→ **Description of the task**: Repeat exactly the lines that run from the one containing "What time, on" to the end of the data, and leave out all others.

→ **Recorded information**:
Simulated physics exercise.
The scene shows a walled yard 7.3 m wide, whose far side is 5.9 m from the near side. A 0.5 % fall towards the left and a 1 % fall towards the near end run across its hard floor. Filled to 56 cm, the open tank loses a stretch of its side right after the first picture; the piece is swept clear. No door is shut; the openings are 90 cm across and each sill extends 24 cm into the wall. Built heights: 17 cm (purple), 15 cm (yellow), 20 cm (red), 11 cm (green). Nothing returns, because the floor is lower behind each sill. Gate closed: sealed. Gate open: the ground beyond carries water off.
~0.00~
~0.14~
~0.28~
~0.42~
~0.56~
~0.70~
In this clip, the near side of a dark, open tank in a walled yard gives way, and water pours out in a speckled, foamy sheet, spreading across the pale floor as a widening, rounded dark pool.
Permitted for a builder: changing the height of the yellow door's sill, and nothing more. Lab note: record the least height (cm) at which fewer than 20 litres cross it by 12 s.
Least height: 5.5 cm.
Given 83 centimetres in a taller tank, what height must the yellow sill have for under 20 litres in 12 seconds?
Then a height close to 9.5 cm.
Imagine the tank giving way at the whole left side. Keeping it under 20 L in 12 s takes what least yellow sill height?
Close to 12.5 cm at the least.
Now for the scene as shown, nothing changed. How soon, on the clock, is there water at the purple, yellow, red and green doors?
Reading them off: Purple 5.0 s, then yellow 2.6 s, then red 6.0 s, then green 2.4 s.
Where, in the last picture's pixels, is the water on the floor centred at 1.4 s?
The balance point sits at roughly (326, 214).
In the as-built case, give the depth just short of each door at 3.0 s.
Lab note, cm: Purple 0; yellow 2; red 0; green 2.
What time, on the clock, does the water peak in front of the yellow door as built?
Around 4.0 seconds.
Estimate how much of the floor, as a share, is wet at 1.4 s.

→ **Exercise output**:
What time, on the clock, does the water peak in front of the yellow door as built?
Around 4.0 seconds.
Estimate how much of the floor, as a share, is wet at 1.4 s.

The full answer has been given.